▸ **What you are asked to do**
Could you copy every line from the material below in which "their" appears?

▸ **Data to use**
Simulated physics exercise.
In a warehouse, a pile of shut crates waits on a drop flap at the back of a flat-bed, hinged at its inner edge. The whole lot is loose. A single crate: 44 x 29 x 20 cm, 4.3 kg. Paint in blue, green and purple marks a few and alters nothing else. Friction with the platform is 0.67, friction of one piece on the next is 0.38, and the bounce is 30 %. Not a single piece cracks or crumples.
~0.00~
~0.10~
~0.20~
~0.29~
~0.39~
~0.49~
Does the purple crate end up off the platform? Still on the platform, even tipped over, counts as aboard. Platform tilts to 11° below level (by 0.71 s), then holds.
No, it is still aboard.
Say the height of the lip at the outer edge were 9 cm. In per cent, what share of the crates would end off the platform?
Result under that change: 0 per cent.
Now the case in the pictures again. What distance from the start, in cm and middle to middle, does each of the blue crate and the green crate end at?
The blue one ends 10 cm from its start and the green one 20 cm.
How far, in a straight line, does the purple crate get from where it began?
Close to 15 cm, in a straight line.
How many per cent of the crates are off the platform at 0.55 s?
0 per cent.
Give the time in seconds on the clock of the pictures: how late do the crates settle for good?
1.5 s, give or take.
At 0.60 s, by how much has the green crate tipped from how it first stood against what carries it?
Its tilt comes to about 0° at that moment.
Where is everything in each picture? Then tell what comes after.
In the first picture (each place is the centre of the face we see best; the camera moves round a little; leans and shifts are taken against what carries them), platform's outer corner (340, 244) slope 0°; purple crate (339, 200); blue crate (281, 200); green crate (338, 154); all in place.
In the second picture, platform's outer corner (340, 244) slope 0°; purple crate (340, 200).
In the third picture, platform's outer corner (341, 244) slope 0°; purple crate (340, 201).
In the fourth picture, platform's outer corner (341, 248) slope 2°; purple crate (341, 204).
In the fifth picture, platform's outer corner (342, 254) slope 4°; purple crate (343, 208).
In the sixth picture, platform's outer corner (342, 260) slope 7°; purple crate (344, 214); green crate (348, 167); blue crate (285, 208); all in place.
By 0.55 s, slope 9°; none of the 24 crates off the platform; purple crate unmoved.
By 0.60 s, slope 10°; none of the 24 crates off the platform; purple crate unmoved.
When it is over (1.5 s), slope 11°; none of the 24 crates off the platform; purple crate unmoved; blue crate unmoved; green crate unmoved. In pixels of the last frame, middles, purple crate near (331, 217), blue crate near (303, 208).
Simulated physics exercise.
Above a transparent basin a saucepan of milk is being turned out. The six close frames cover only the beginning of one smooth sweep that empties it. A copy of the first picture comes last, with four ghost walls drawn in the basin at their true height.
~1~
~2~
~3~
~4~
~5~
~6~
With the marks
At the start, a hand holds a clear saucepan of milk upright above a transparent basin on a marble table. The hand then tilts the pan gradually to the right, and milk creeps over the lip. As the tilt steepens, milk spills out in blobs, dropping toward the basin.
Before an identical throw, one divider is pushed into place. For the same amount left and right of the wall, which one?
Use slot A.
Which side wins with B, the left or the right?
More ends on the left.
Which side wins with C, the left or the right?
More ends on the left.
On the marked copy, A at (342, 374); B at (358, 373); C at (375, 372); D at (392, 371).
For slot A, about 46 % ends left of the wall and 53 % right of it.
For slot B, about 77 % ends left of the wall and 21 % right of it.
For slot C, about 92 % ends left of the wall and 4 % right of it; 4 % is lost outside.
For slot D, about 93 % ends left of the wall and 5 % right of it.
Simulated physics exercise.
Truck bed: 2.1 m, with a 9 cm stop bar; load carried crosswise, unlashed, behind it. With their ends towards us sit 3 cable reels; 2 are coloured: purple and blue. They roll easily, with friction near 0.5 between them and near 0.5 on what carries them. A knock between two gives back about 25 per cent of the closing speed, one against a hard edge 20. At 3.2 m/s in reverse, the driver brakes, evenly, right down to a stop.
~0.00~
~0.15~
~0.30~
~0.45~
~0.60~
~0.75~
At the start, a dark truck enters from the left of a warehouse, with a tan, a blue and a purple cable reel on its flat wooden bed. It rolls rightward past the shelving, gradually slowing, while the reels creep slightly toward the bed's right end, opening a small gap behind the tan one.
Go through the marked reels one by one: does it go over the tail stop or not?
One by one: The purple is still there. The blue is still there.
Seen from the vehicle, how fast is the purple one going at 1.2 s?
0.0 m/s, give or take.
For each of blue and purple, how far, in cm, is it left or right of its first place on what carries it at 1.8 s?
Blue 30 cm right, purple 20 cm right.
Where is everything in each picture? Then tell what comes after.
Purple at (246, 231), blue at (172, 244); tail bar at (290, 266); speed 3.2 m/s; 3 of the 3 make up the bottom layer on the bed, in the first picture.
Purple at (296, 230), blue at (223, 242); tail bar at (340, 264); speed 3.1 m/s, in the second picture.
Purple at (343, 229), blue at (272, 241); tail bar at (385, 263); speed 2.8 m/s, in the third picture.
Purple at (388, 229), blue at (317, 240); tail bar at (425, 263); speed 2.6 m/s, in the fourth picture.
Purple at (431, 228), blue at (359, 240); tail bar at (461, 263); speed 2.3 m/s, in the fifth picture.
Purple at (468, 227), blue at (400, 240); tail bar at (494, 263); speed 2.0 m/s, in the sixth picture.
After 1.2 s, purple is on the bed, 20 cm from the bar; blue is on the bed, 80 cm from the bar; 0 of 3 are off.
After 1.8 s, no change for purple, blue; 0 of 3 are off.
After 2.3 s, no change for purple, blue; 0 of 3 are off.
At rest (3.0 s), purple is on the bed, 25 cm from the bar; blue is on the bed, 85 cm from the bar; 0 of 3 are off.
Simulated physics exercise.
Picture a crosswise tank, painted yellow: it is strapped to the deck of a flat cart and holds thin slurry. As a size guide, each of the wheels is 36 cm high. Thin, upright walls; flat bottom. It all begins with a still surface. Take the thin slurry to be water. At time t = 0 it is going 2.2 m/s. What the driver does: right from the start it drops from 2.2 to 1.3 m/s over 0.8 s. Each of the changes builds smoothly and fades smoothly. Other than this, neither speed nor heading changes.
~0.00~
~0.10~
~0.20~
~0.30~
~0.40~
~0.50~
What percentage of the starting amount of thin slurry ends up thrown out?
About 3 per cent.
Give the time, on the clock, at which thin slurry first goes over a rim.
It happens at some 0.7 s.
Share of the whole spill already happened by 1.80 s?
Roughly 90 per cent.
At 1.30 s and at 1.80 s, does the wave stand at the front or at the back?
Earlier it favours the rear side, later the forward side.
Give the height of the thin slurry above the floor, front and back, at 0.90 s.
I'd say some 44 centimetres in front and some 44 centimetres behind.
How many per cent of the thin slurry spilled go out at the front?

▸ **Finished task**
Above a transparent basin a saucepan of milk is being turned out. The six close frames cover only the beginning of one smooth sweep that empties it. A copy of the first picture comes last, with four ghost walls drawn in the basin at their true height.
Truck bed: 2.1 m, with a 9 cm stop bar; load carried crosswise, unlashed, behind it. With their ends towards us sit 3 cable reels; 2 are coloured: purple and blue. They roll easily, with friction near 0.5 between them and near 0.5 on what carries them. A knock between two gives back about 25 per cent of the closing speed, one against a hard edge 20. At 3.2 m/s in reverse, the driver brakes, evenly, right down to a stop.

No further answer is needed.